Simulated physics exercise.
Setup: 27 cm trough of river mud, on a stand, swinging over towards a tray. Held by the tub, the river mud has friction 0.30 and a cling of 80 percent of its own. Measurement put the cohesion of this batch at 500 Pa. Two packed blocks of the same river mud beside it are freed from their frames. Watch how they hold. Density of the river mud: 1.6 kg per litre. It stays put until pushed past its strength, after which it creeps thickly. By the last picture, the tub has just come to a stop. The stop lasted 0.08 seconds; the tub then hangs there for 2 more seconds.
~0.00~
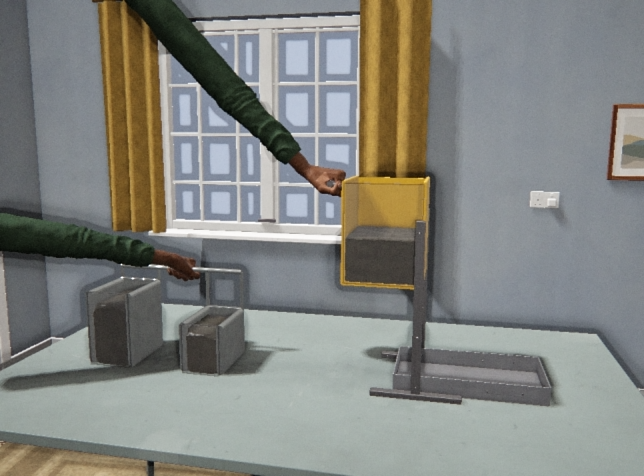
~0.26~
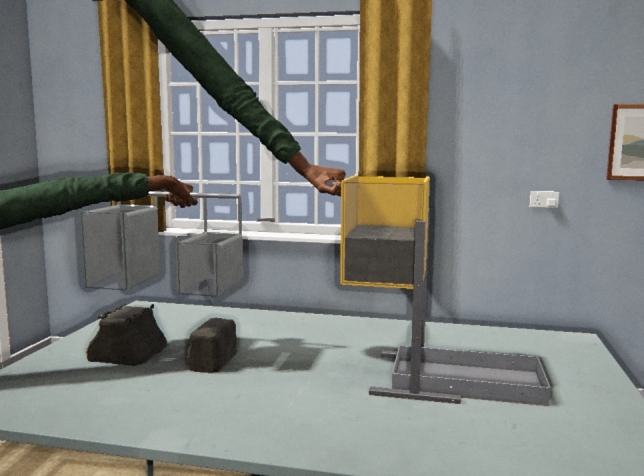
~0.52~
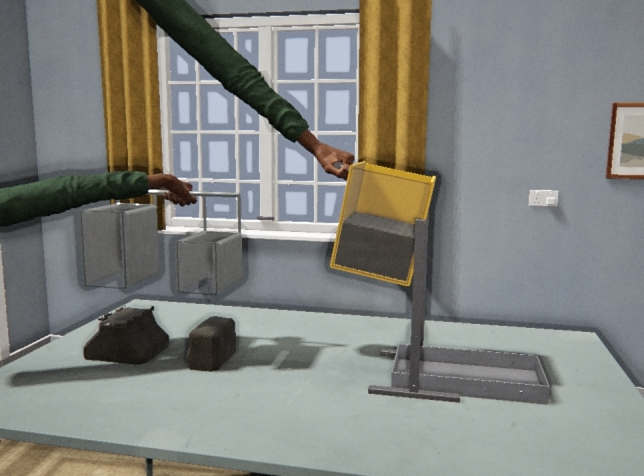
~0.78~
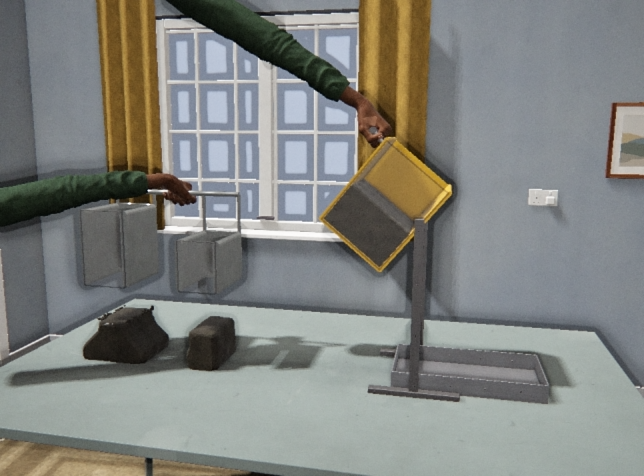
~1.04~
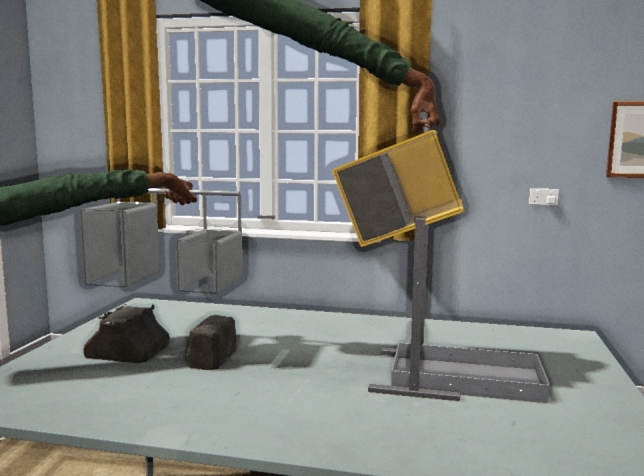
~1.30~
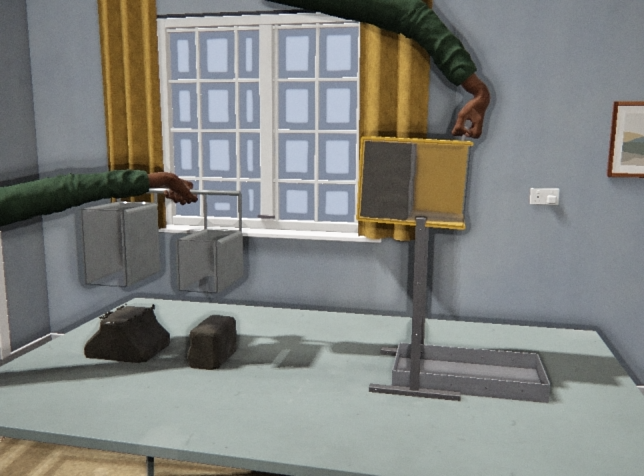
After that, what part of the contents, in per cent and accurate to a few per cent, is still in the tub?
The part still in the tub is near 100 out of 100.
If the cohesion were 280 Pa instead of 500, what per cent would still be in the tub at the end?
75 %.
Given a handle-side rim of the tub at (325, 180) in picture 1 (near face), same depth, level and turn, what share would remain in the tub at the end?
Some 75 per cent, I reckon.
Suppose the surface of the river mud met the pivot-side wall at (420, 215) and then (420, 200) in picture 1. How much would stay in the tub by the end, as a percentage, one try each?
Respectively 65 percent and 55 percent.
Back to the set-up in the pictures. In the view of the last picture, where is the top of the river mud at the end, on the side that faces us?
The highest point sits at around (397, 174).
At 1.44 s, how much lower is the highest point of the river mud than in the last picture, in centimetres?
Roughly 2 cm.
By 1.44 s, the tub is at 92 degrees and holds 100 %.
By 1.61 s, the tub is at 92 degrees and holds 100 %.
By 1.78 s, the tub is at 92 degrees and holds 100 %.
By 1.95 s, the tub is at 92 degrees and holds 100 %.
By 3.30 s, at the end, the tub is at 92 degrees and holds 100 %.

================================

_Task description_. Pictures excluded, quote all the data above exactly.

_Answer to the task_.
Simulated physics exercise.
Setup: 27 cm trough of river mud, on a stand, swinging over towards a tray. Held by the tub, the river mud has friction 0.30 and a cling of 80 percent of its own. Measurement put the cohesion of this batch at 500 Pa. Two packed blocks of the same river mud beside it are freed from their frames. Watch how they hold. Density of the river mud: 1.6 kg per litre. It stays put until pushed past its strength, after which it creeps thickly. By the last picture, the tub has just come to a stop. The stop lasted 0.08 seconds; the tub then hangs there for 2 more seconds.
~0.00~
~0.26~
~0.52~
~0.78~
~1.04~
~1.30~
After that, what part of the contents, in per cent and accurate to a few per cent, is still in the tub?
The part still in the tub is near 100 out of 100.
If the cohesion were 280 Pa instead of 500, what per cent would still be in the tub at the end?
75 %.
Given a handle-side rim of the tub at (325, 180) in picture 1 (near face), same depth, level and turn, what share would remain in the tub at the end?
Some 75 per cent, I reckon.
Suppose the surface of the river mud met the pivot-side wall at (420, 215) and then (420, 200) in picture 1. How much would stay in the tub by the end, as a percentage, one try each?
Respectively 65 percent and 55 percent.
Back to the set-up in the pictures. In the view of the last picture, where is the top of the river mud at the end, on the side that faces us?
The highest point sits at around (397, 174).
At 1.44 s, how much lower is the highest point of the river mud than in the last picture, in centimetres?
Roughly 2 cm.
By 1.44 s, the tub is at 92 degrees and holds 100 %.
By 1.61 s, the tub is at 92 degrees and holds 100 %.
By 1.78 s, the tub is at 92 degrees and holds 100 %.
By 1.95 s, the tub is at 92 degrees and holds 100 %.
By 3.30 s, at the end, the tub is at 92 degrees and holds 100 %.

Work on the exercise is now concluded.